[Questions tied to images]

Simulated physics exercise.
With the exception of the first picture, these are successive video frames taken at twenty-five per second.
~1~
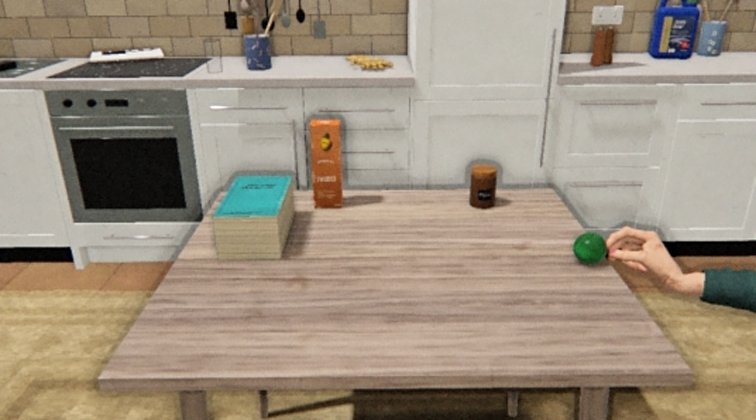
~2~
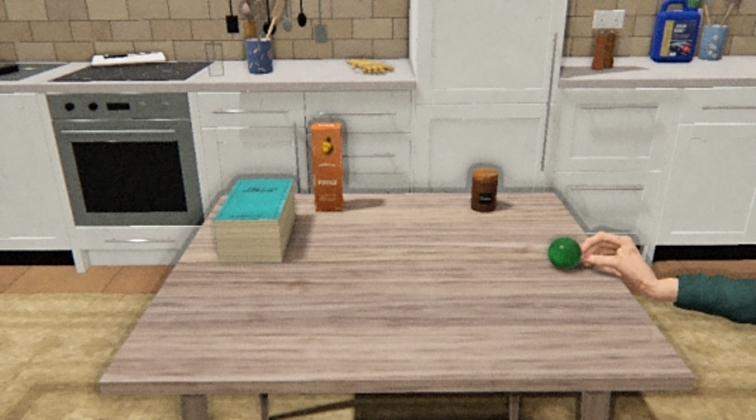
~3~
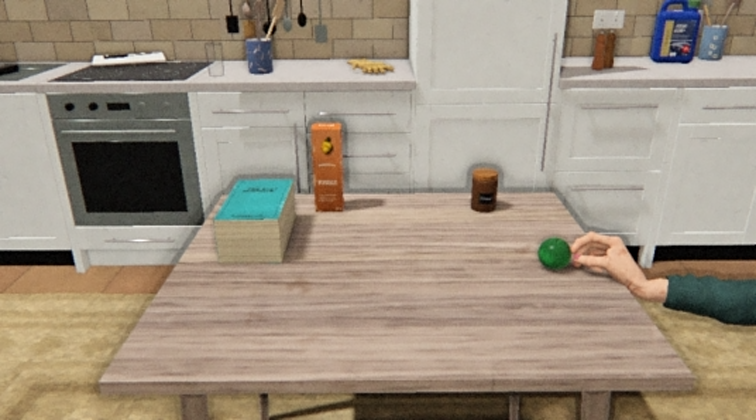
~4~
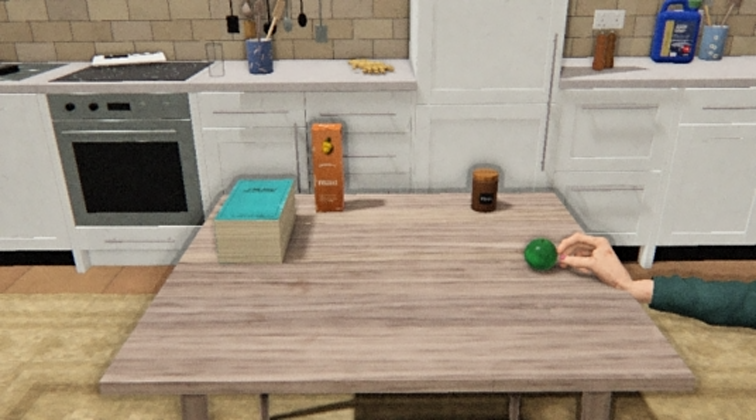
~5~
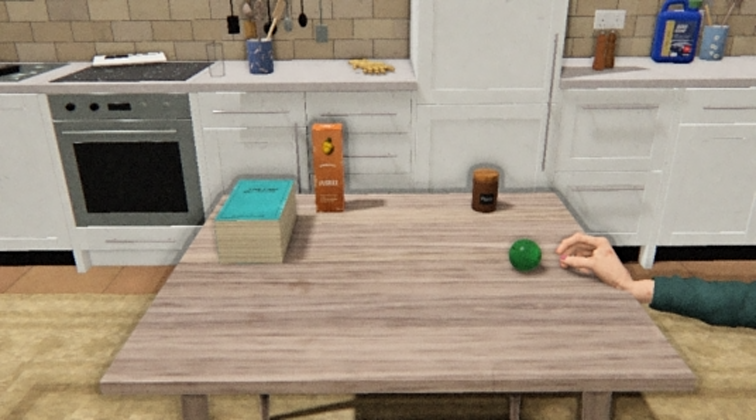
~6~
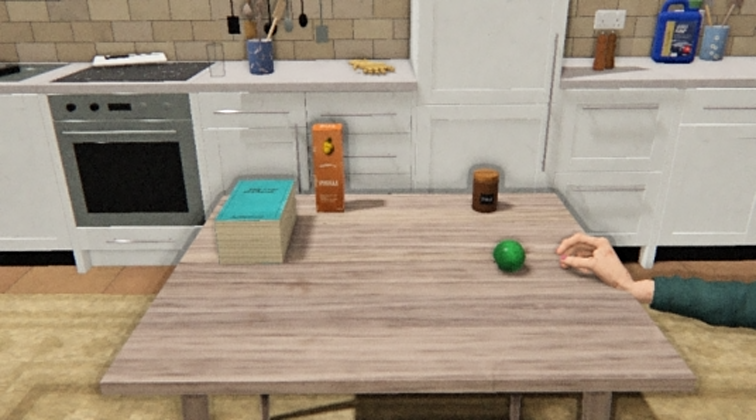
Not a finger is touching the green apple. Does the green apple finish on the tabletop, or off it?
The green apple finishes off the table.
Then, 0.30 s later than the last frame, green apple moved well along near (390, 261).
Then, 0.80 s later than the last frame, green apple moved well along near (200, 269).
Then, 1.30 s later than the last frame, green apple now off the table.
When it is over, off the table, green apple.
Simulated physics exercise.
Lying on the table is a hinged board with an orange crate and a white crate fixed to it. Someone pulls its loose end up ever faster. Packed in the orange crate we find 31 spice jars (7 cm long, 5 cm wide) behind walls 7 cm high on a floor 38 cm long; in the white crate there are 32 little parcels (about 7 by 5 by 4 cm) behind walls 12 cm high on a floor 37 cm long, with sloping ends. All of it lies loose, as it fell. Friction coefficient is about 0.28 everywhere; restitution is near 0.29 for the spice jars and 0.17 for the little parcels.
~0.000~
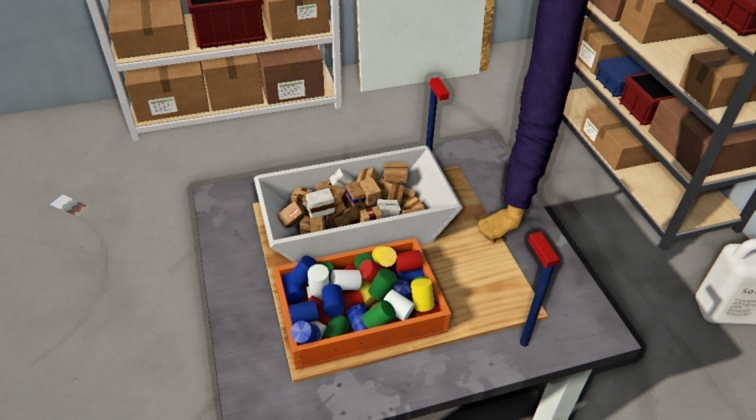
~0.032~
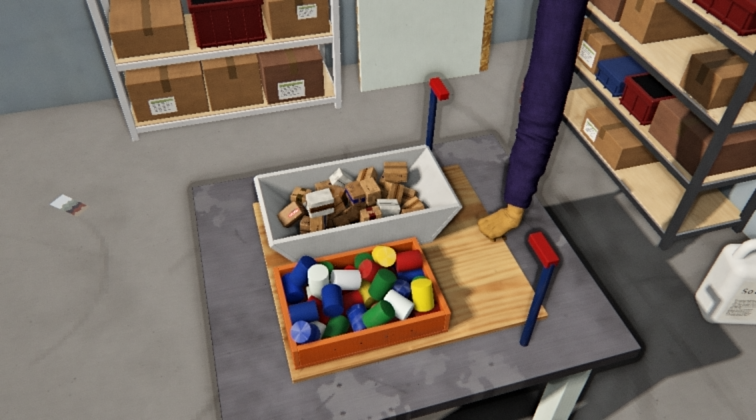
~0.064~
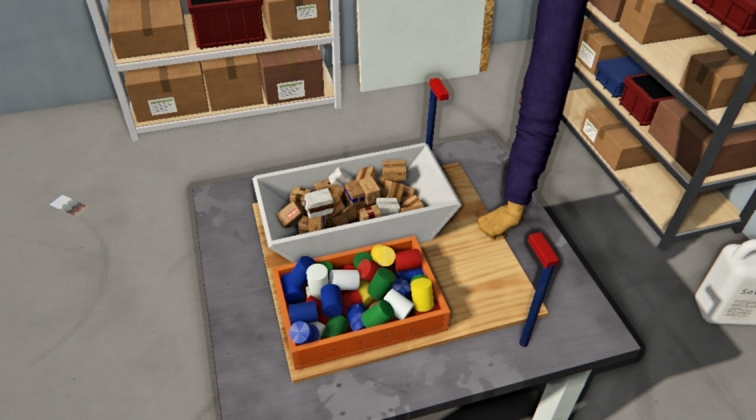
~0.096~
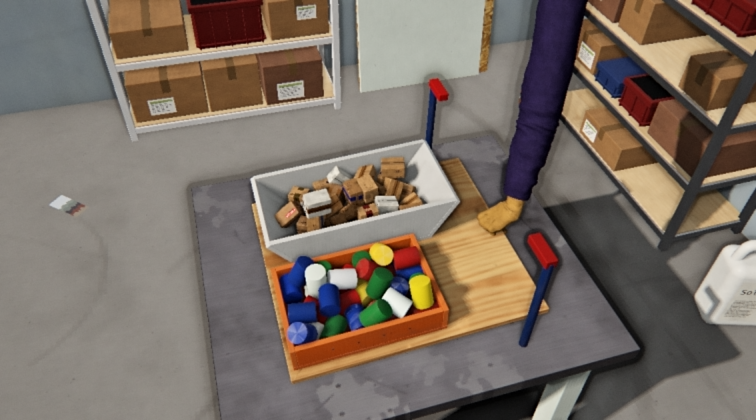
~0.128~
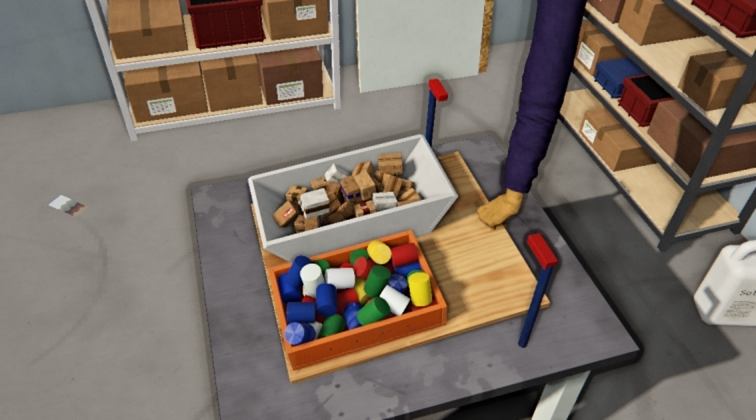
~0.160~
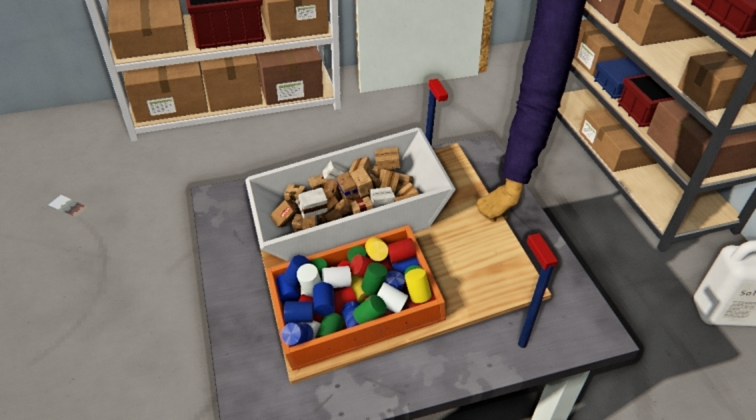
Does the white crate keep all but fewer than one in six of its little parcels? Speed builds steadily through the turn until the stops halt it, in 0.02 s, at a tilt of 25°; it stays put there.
Yes, it loses under a sixth.
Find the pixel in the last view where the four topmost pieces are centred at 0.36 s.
Roughly (360, 147).
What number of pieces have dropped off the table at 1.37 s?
Around 1, roughly.
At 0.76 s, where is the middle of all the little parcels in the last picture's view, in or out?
Middle: About (305, 204) px.
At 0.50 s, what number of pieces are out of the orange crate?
Out so far from the orange crate: Around 1.
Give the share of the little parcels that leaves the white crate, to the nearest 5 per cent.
Somewhere close to 5 per cent, I reckon.
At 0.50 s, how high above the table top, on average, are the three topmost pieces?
Height, averaged: Around 30 cm.
After 0.26 s, it hits the stops.
After 0.36 s, tilt 25°; orange crate 31 in, 0 out and white crate 31 in, 1 out.
After 0.50 s, tilt 25°; orange crate 30 in, 1 out and white crate 31 in, 1 out.
After 0.76 s, tilt 25°; orange crate 28 in, 3 out and white crate 31 in, 1 out.
Final count (at 1.37 s), orange crate 27 in, 4 out and white crate 30 in, 2 out. Asked share, 2 of 32, 6 per cent.
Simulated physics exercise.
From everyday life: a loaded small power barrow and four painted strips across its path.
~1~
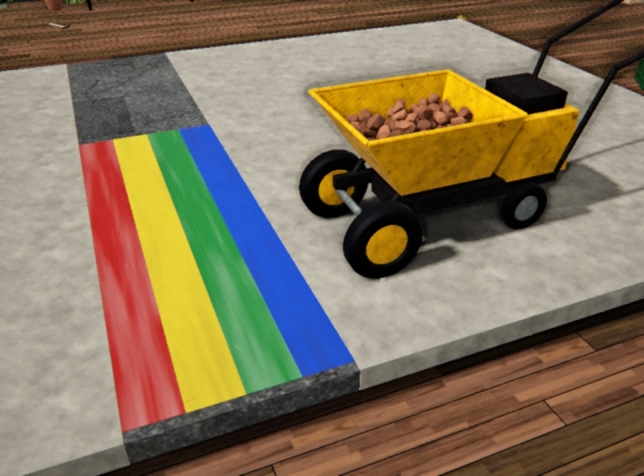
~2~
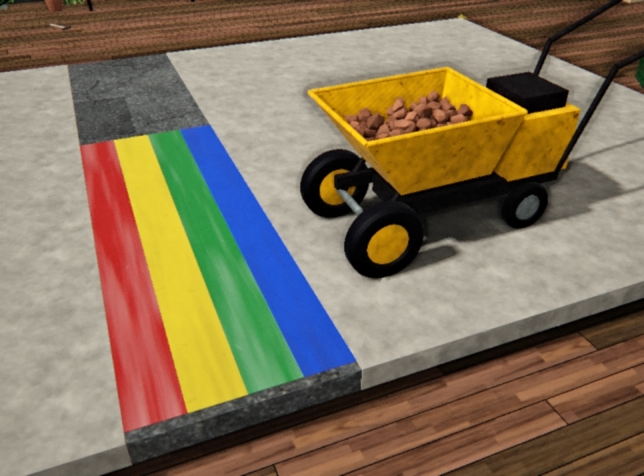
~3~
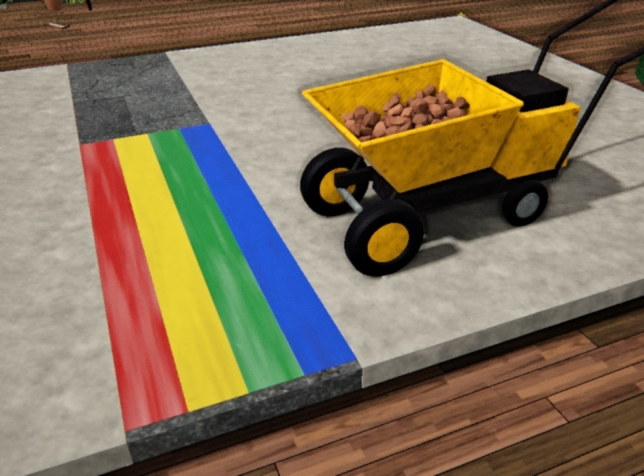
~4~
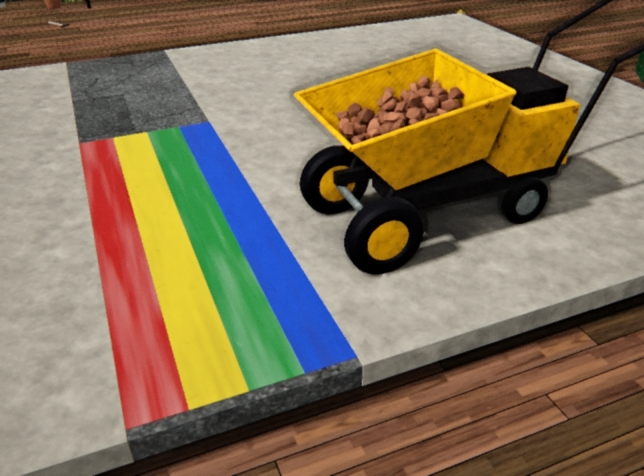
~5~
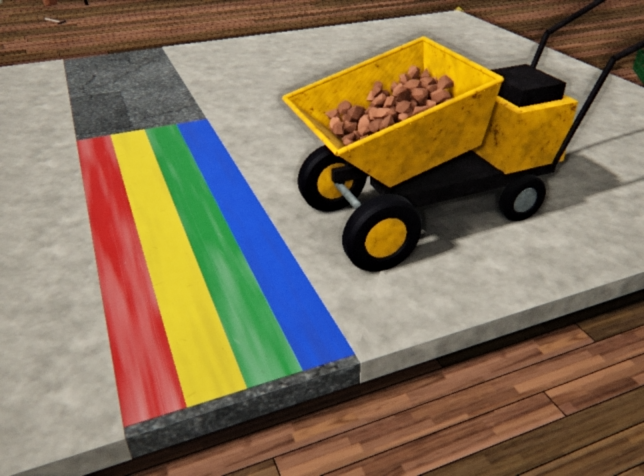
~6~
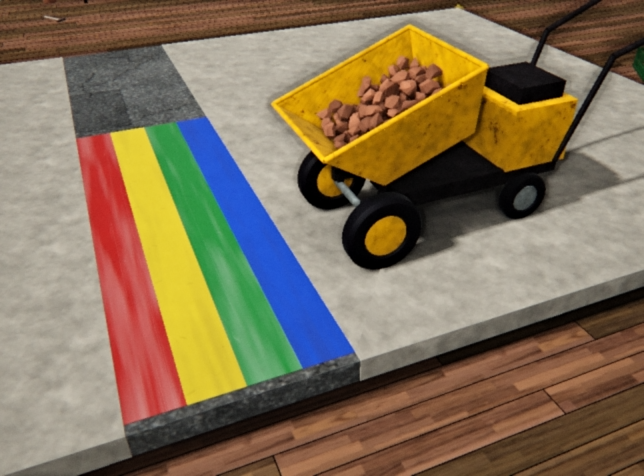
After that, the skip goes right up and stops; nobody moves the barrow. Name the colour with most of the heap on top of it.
Green.
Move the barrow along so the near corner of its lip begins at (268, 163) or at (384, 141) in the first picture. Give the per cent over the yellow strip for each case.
Roughly 20 per cent, then roughly 20 per cent.
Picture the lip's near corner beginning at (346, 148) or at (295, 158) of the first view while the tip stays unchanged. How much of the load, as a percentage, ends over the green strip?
Okay, so the first one ends at 40 % and the second at 10 %.
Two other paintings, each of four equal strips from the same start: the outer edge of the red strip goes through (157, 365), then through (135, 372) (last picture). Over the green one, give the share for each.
Roughly 40 percent first, then roughly 40 percent.
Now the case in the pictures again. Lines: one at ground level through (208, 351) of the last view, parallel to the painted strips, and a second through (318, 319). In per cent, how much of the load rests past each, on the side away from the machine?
Around 30 per cent for the first, and 100 per cent for the second.
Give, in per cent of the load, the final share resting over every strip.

* [AIM] Copy every line of the data exactly as written, excluding the pictures.

* [EXPECTED ANSWER]
Simulated physics exercise.
With the exception of the first picture, these are successive video frames taken at twenty-five per second.
~1~
~2~
~3~
~4~
~5~
~6~
Not a finger is touching the green apple. Does the green apple finish on the tabletop, or off it?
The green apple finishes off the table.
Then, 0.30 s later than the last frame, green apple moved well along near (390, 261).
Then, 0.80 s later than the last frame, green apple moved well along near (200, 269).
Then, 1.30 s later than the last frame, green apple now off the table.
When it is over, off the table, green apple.
Simulated physics exercise.
Lying on the table is a hinged board with an orange crate and a white crate fixed to it. Someone pulls its loose end up ever faster. Packed in the orange crate we find 31 spice jars (7 cm long, 5 cm wide) behind walls 7 cm high on a floor 38 cm long; in the white crate there are 32 little parcels (about 7 by 5 by 4 cm) behind walls 12 cm high on a floor 37 cm long, with sloping ends. All of it lies loose, as it fell. Friction coefficient is about 0.28 everywhere; restitution is near 0.29 for the spice jars and 0.17 for the little parcels.
~0.000~
~0.032~
~0.064~
~0.096~
~0.128~
~0.160~
Does the white crate keep all but fewer than one in six of its little parcels? Speed builds steadily through the turn until the stops halt it, in 0.02 s, at a tilt of 25°; it stays put there.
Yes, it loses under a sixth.
Find the pixel in the last view where the four topmost pieces are centred at 0.36 s.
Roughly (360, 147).
What number of pieces have dropped off the table at 1.37 s?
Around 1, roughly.
At 0.76 s, where is the middle of all the little parcels in the last picture's view, in or out?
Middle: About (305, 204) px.
At 0.50 s, what number of pieces are out of the orange crate?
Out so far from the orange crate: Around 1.
Give the share of the little parcels that leaves the white crate, to the nearest 5 per cent.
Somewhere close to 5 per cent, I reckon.
At 0.50 s, how high above the table top, on average, are the three topmost pieces?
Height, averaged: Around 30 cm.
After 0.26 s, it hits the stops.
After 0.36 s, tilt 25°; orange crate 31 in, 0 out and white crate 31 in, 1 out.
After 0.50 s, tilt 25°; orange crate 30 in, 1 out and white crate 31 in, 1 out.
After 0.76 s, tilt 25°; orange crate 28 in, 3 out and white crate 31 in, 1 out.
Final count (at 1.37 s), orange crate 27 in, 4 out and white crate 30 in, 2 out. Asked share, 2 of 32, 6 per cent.
Simulated physics exercise.
From everyday life: a loaded small power barrow and four painted strips across its path.
~1~
~2~
~3~
~4~
~5~
~6~
After that, the skip goes right up and stops; nobody moves the barrow. Name the colour with most of the heap on top of it.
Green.
Move the barrow along so the near corner of its lip begins at (268, 163) or at (384, 141) in the first picture. Give the per cent over the yellow strip for each case.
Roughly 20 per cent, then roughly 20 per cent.
Picture the lip's near corner beginning at (346, 148) or at (295, 158) of the first view while the tip stays unchanged. How much of the load, as a percentage, ends over the green strip?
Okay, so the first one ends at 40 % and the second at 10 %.
Two other paintings, each of four equal strips from the same start: the outer edge of the red strip goes through (157, 365), then through (135, 372) (last picture). Over the green one, give the share for each.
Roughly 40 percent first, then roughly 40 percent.
Now the case in the pictures again. Lines: one at ground level through (208, 351) of the last view, parallel to the painted strips, and a second through (318, 319). In per cent, how much of the load rests past each, on the side away from the machine?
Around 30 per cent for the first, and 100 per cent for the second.
Give, in per cent of the load, the final share resting over every strip.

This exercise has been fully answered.